What you need to do.
Without the pictures, write out all the lines below exactly as they appear.

----

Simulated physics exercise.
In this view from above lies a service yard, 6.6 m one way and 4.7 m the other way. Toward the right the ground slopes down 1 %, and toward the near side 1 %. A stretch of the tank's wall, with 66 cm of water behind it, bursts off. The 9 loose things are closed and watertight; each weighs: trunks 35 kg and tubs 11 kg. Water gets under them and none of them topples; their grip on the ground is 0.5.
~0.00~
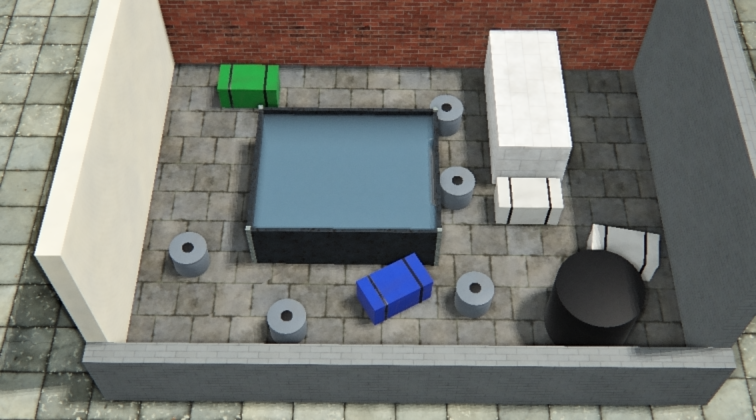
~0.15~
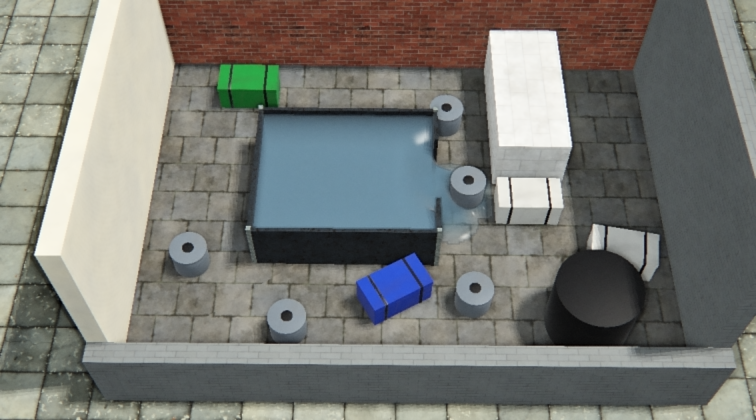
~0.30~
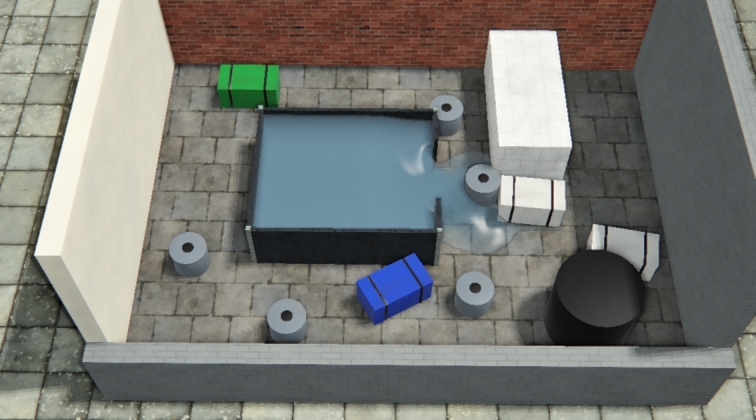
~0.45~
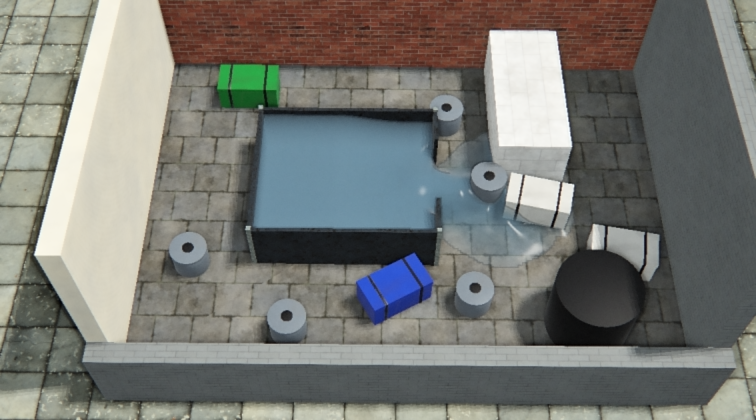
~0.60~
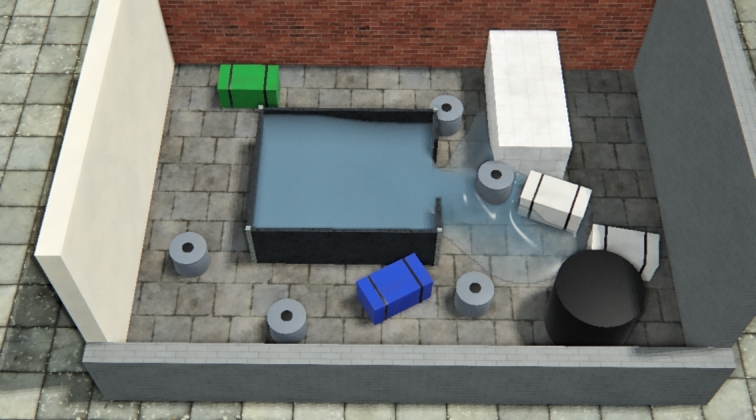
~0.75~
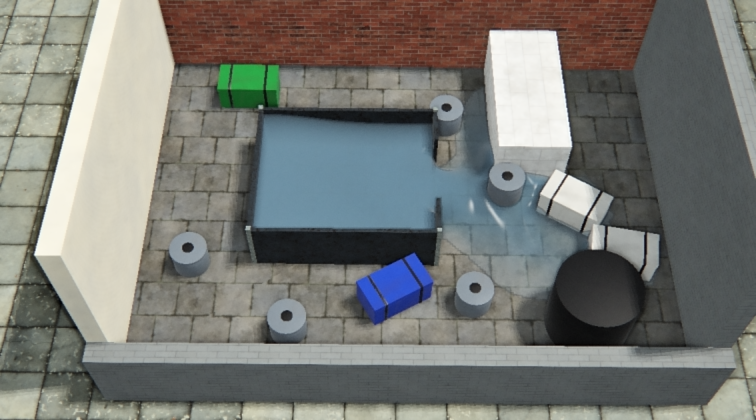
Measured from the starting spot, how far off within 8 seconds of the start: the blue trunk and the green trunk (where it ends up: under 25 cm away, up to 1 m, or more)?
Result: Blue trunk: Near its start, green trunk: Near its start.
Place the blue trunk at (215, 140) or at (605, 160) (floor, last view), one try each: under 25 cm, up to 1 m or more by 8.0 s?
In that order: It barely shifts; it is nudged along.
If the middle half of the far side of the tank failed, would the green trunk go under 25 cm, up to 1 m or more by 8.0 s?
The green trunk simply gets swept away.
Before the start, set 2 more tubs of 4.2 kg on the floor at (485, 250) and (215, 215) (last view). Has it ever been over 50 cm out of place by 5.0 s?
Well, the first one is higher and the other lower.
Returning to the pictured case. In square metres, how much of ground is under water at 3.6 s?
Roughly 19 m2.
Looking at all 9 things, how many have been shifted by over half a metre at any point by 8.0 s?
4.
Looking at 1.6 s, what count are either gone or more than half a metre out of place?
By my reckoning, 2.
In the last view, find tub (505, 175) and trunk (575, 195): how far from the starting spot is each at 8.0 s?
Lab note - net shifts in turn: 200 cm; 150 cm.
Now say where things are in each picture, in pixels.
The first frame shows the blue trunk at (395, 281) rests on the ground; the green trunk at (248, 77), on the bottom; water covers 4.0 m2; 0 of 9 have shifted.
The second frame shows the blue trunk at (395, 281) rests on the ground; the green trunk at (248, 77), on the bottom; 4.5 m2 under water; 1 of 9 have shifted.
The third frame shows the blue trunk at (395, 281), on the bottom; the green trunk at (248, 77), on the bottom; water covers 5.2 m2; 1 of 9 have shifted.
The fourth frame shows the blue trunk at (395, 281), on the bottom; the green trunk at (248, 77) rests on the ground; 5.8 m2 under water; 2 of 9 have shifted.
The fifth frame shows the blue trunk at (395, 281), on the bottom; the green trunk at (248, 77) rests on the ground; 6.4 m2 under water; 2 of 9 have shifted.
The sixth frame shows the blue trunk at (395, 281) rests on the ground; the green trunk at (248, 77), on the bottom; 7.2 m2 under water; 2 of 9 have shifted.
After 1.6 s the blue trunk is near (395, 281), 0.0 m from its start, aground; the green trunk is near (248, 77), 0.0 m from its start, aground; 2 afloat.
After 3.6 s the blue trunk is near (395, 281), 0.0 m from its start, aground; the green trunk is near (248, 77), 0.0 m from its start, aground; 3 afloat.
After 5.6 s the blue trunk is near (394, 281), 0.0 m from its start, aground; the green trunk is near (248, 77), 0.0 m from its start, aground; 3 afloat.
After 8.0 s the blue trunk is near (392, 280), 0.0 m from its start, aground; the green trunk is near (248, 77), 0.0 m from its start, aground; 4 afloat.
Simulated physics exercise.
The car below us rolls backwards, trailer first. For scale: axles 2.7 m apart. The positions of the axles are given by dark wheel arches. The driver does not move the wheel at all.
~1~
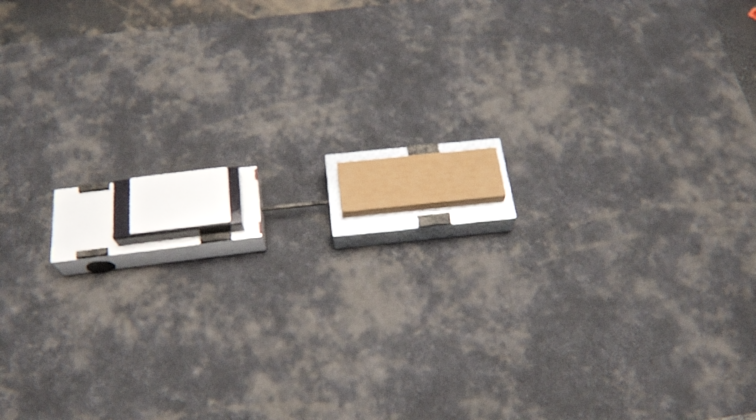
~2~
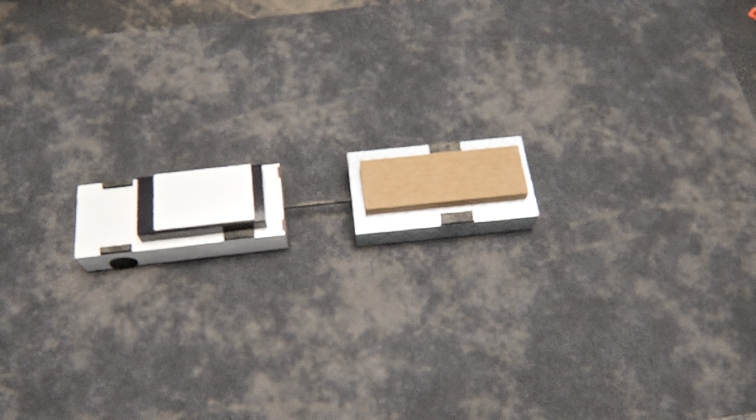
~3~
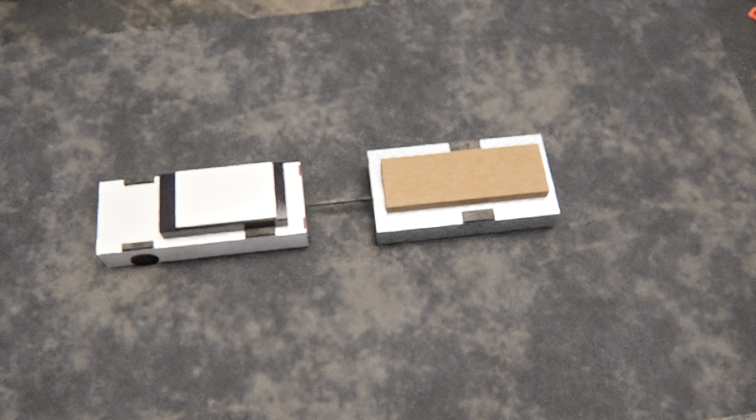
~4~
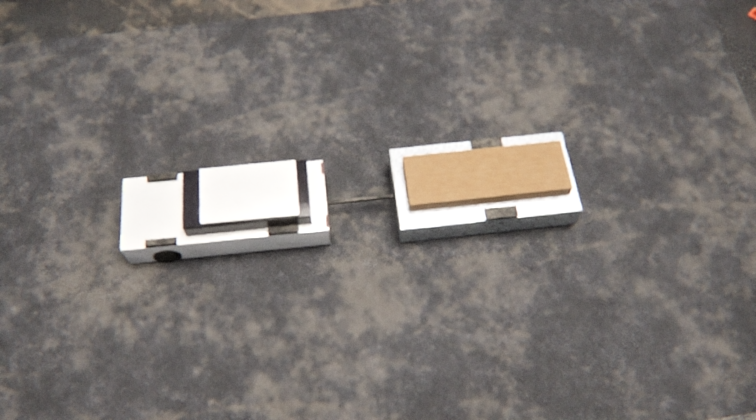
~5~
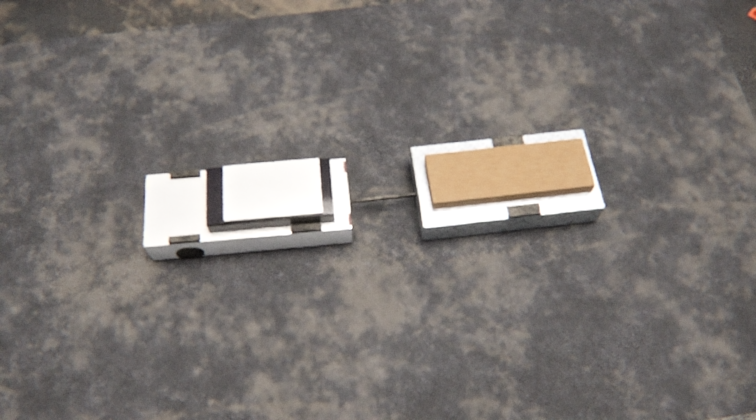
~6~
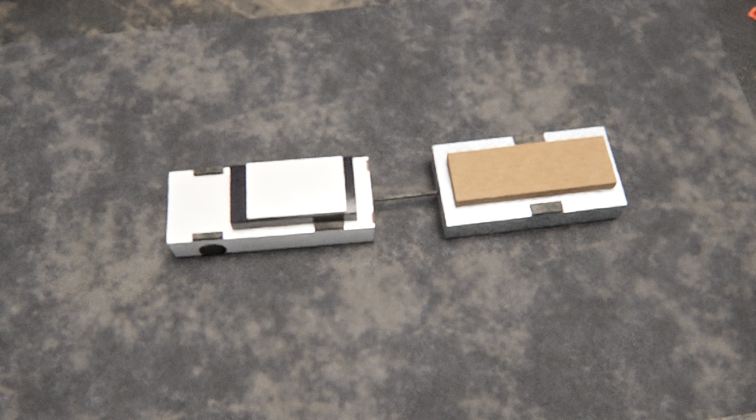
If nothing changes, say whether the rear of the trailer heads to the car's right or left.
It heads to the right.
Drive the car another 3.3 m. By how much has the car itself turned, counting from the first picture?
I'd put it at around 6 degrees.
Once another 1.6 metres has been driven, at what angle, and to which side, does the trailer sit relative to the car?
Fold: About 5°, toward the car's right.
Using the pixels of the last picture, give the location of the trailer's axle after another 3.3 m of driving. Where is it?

----

Output for this task.
Simulated physics exercise.
In this view from above lies a service yard, 6.6 m one way and 4.7 m the other way. Toward the right the ground slopes down 1 %, and toward the near side 1 %. A stretch of the tank's wall, with 66 cm of water behind it, bursts off. The 9 loose things are closed and watertight; each weighs: trunks 35 kg and tubs 11 kg. Water gets under them and none of them topples; their grip on the ground is 0.5.
~0.00~
~0.15~
~0.30~
~0.45~
~0.60~
~0.75~
Measured from the starting spot, how far off within 8 seconds of the start: the blue trunk and the green trunk (where it ends up: under 25 cm away, up to 1 m, or more)?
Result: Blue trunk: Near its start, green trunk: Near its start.
Place the blue trunk at (215, 140) or at (605, 160) (floor, last view), one try each: under 25 cm, up to 1 m or more by 8.0 s?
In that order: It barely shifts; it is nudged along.
If the middle half of the far side of the tank failed, would the green trunk go under 25 cm, up to 1 m or more by 8.0 s?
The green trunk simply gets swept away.
Before the start, set 2 more tubs of 4.2 kg on the floor at (485, 250) and (215, 215) (last view). Has it ever been over 50 cm out of place by 5.0 s?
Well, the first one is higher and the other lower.
Returning to the pictured case. In square metres, how much of ground is under water at 3.6 s?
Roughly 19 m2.
Looking at all 9 things, how many have been shifted by over half a metre at any point by 8.0 s?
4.
Looking at 1.6 s, what count are either gone or more than half a metre out of place?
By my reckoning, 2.
In the last view, find tub (505, 175) and trunk (575, 195): how far from the starting spot is each at 8.0 s?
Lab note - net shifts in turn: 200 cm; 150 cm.
Now say where things are in each picture, in pixels.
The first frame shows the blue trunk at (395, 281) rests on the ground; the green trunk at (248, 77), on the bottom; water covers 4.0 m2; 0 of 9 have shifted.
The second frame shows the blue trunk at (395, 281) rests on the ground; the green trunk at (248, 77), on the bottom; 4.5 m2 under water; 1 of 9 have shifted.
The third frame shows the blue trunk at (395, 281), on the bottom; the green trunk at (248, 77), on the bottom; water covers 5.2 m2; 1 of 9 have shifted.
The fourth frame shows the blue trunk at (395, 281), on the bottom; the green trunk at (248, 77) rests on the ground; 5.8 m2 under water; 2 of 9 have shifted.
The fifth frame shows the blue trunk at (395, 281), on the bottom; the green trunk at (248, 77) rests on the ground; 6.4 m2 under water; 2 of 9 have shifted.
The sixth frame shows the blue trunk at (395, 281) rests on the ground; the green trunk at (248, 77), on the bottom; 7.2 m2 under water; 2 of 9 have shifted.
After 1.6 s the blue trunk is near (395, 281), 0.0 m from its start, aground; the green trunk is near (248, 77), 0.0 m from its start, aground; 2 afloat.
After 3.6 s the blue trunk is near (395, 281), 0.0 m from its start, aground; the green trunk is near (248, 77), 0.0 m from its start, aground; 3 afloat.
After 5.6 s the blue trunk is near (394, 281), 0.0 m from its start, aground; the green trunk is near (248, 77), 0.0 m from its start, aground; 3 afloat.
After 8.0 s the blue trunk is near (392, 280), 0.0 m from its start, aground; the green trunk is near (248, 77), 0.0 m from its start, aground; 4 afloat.
Simulated physics exercise.
The car below us rolls backwards, trailer first. For scale: axles 2.7 m apart. The positions of the axles are given by dark wheel arches. The driver does not move the wheel at all.
~1~
~2~
~3~
~4~
~5~
~6~
If nothing changes, say whether the rear of the trailer heads to the car's right or left.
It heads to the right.
Drive the car another 3.3 m. By how much has the car itself turned, counting from the first picture?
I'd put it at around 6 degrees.
Once another 1.6 metres has been driven, at what angle, and to which side, does the trailer sit relative to the car?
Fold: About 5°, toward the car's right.
Using the pixels of the last picture, give the location of the trailer's axle after another 3.3 m of driving. Where is it?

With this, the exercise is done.